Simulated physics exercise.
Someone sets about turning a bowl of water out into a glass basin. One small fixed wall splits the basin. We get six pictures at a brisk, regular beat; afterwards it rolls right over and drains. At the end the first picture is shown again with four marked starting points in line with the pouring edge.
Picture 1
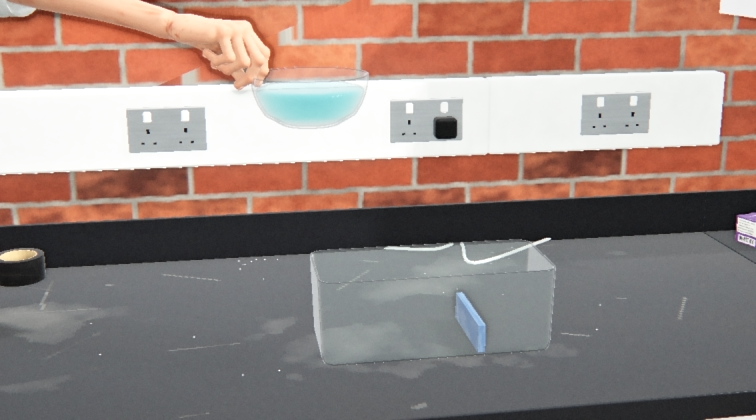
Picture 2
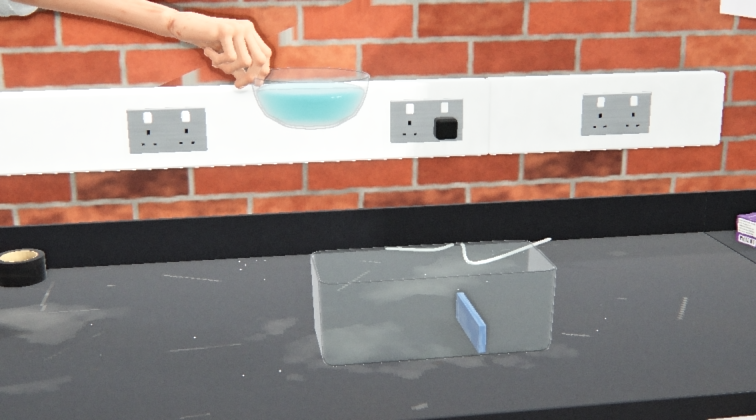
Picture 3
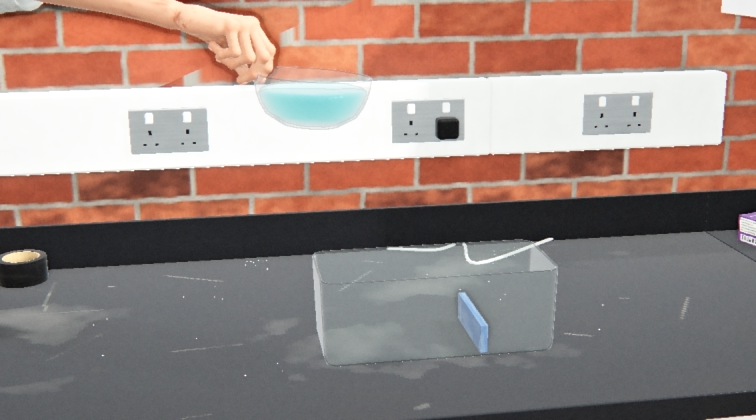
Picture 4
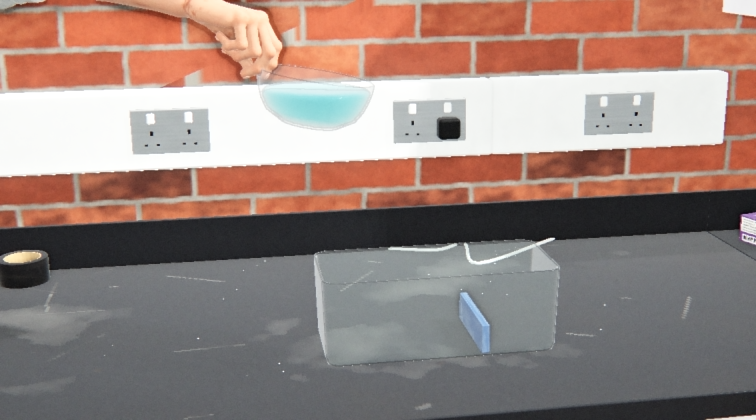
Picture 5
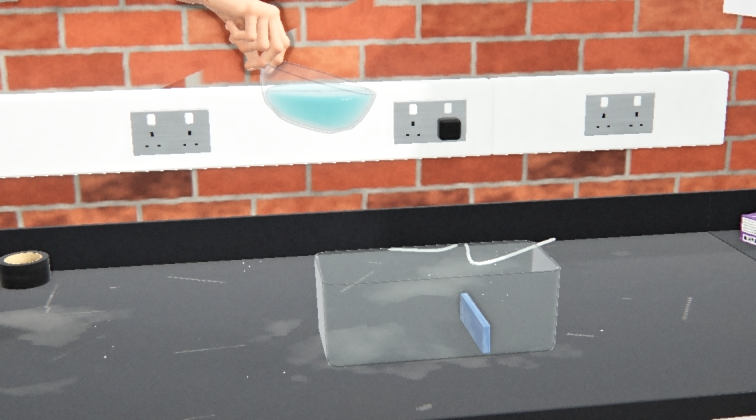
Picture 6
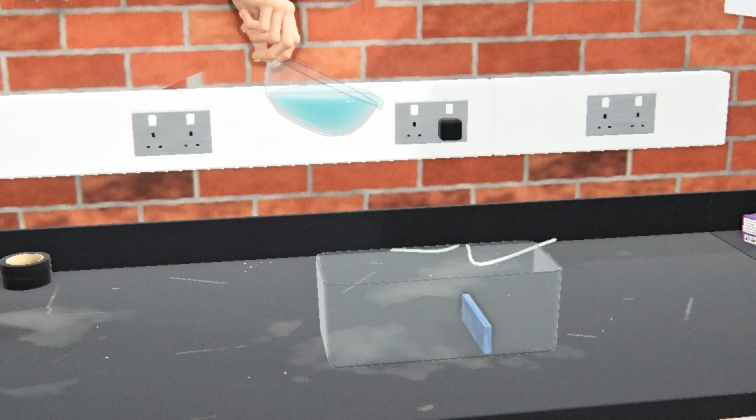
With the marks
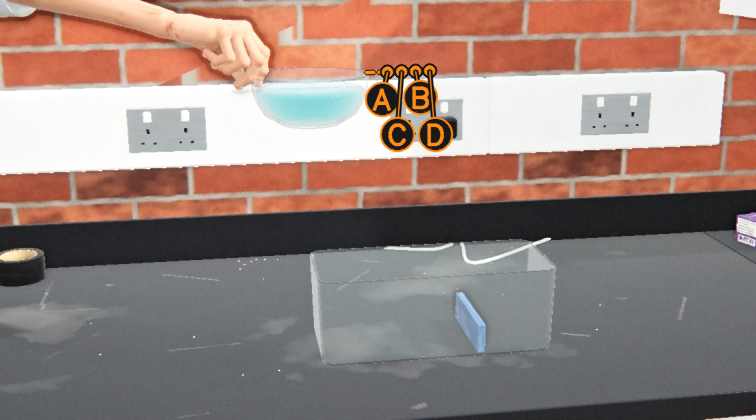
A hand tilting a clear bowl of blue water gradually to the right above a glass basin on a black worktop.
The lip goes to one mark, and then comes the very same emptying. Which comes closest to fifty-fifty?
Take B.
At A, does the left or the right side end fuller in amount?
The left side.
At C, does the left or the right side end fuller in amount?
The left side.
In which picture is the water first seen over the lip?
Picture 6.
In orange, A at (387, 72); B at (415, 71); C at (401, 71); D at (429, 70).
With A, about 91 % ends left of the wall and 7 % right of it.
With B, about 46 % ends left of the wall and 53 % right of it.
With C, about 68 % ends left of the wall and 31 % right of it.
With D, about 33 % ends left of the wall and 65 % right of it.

=======

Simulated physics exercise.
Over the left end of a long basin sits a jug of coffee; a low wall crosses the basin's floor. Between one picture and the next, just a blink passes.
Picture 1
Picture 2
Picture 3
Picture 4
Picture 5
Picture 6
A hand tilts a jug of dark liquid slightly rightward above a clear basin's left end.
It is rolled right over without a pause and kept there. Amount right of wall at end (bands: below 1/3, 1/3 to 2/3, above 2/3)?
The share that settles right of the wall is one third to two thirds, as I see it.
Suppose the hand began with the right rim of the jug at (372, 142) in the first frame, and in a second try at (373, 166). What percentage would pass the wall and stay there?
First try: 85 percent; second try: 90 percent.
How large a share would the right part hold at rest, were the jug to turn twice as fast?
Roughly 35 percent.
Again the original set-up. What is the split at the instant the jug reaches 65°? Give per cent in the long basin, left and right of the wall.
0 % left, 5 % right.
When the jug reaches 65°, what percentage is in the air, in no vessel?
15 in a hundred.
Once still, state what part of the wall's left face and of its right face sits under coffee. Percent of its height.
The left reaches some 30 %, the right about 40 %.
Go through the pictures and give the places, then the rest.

=======

TASK DIRECTIONS:
State how many lines include the string "pictures". Give no other information.

TASK RESULT:
2